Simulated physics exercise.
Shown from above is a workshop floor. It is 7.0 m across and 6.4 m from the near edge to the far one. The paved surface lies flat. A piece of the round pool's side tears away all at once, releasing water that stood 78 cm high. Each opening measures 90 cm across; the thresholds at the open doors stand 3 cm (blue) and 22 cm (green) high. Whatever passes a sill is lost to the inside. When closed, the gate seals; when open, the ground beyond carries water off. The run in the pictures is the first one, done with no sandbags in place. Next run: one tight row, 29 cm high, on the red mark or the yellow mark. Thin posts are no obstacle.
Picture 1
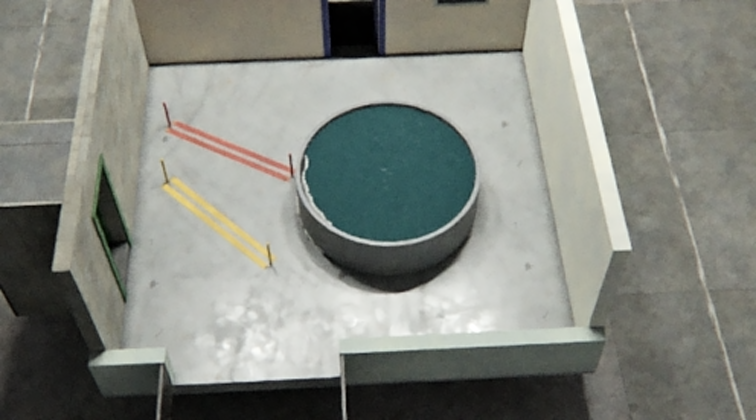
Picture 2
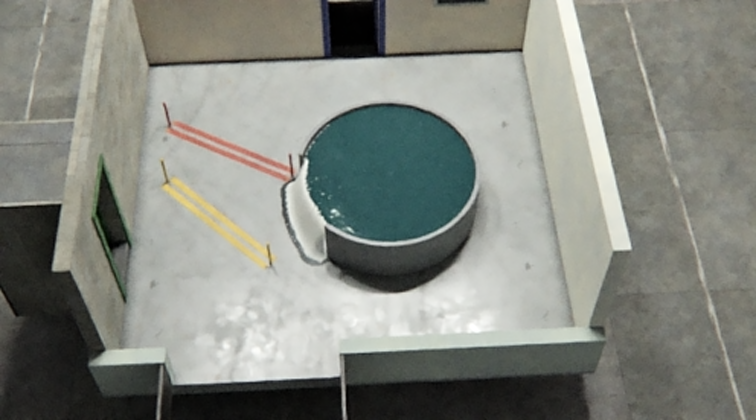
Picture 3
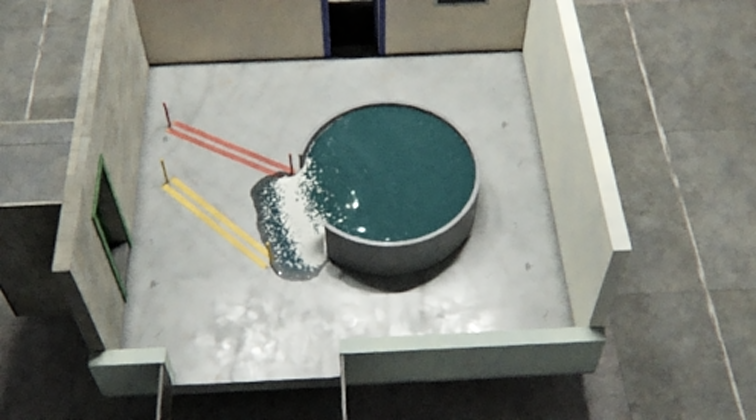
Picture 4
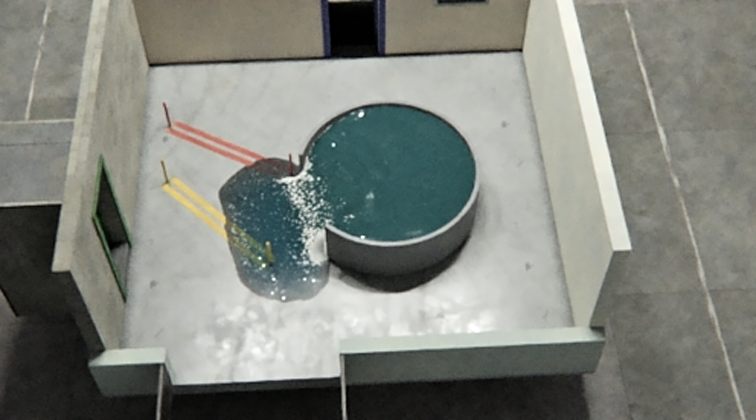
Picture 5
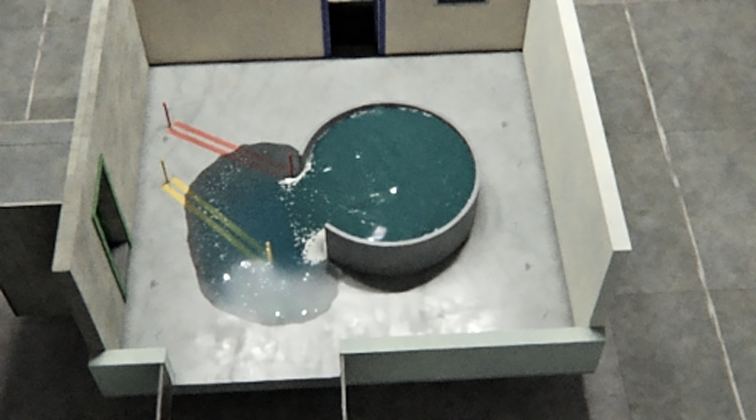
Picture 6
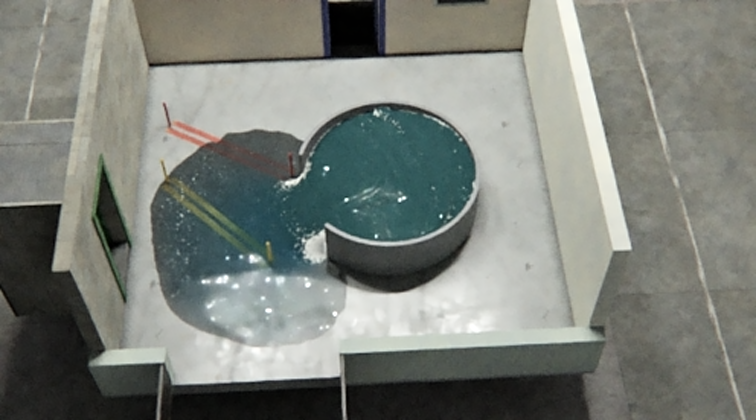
A round grey-walled pool of dark teal water stands on a pale paved floor inside a low-walled enclosure, seen from above by a still camera. Red and yellow stripes with thin posts lie to its left, near a green-framed opening, with a blue-framed doorway behind. The pool's left side breaks open, and water gushes out in white foam, then spreads leftward and forward across both striped lines in a widening, rounded dark sheet.
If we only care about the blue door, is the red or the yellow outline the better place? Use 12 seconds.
The red one is better for that door.
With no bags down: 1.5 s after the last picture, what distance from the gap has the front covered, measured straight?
Straight-line distance: Near 4.6 m.
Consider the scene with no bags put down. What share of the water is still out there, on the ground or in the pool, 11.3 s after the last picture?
Share: About 64 %.
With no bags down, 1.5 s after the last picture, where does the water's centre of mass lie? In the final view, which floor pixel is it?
I'd say somewhere about (302, 219).
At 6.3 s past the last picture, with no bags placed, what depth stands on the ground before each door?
Blue 6 cm, green 16 cm.
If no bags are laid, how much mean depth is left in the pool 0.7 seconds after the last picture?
Mean depth: About 55 cm.
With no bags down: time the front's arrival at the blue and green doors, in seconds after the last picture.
Front arrival - blue: 3.0 seconds; green: 0.1 seconds.
Then, 0.7 s after the last picture water covers 35 % of the floor and is deepest (43 cm) near (118, 373) in the run without bags; in at the blue door, 0 L with no bags, 0 L with the row on red, 0 L on yellow.
Then, 1.5 s after the last picture water covers 35 % of the floor and is deepest (52 cm) near (118, 373) in the run without bags; in at the blue door, 0 L with no bags, 0 L with the row on red, 0 L on yellow.
Then, 2.8 s after the last picture water covers 45 % of the floor and is deepest (36 cm) near (119, 362) in the run without bags; in at the blue door, 0 L with no bags, 0 L with the row on red, 0 L on yellow.
Then, 6.3 s after the last picture water covers 90 % of the floor and is deepest (20 cm) near (148, 81) in the run without bags; in at the blue door, 4 L with no bags, 0 L with the row on red, 22 L on yellow.
Then, 11.3 s after the last picture water covers 100 % of the floor and is deepest (13 cm) near (568, 340) in the run without bags; in at the blue door, 19 L with no bags, 2 L with the row on red, 43 L on yellow.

++++++

Instructions for the task: Go through the listing above and quote it exactly, apart from its images.

Result:
Simulated physics exercise.
Shown from above is a workshop floor. It is 7.0 m across and 6.4 m from the near edge to the far one. The paved surface lies flat. A piece of the round pool's side tears away all at once, releasing water that stood 78 cm high. Each opening measures 90 cm across; the thresholds at the open doors stand 3 cm (blue) and 22 cm (green) high. Whatever passes a sill is lost to the inside. When closed, the gate seals; when open, the ground beyond carries water off. The run in the pictures is the first one, done with no sandbags in place. Next run: one tight row, 29 cm high, on the red mark or the yellow mark. Thin posts are no obstacle.
Picture 1
Picture 2
Picture 3
Picture 4
Picture 5
Picture 6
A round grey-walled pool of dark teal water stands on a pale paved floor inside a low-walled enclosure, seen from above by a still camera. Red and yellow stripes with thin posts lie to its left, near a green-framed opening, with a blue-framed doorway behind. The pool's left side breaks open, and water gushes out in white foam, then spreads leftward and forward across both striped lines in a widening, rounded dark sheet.
If we only care about the blue door, is the red or the yellow outline the better place? Use 12 seconds.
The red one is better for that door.
With no bags down: 1.5 s after the last picture, what distance from the gap has the front covered, measured straight?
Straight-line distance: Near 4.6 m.
Consider the scene with no bags put down. What share of the water is still out there, on the ground or in the pool, 11.3 s after the last picture?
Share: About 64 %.
With no bags down, 1.5 s after the last picture, where does the water's centre of mass lie? In the final view, which floor pixel is it?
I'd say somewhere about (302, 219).
At 6.3 s past the last picture, with no bags placed, what depth stands on the ground before each door?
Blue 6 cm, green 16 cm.
If no bags are laid, how much mean depth is left in the pool 0.7 seconds after the last picture?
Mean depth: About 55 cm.
With no bags down: time the front's arrival at the blue and green doors, in seconds after the last picture.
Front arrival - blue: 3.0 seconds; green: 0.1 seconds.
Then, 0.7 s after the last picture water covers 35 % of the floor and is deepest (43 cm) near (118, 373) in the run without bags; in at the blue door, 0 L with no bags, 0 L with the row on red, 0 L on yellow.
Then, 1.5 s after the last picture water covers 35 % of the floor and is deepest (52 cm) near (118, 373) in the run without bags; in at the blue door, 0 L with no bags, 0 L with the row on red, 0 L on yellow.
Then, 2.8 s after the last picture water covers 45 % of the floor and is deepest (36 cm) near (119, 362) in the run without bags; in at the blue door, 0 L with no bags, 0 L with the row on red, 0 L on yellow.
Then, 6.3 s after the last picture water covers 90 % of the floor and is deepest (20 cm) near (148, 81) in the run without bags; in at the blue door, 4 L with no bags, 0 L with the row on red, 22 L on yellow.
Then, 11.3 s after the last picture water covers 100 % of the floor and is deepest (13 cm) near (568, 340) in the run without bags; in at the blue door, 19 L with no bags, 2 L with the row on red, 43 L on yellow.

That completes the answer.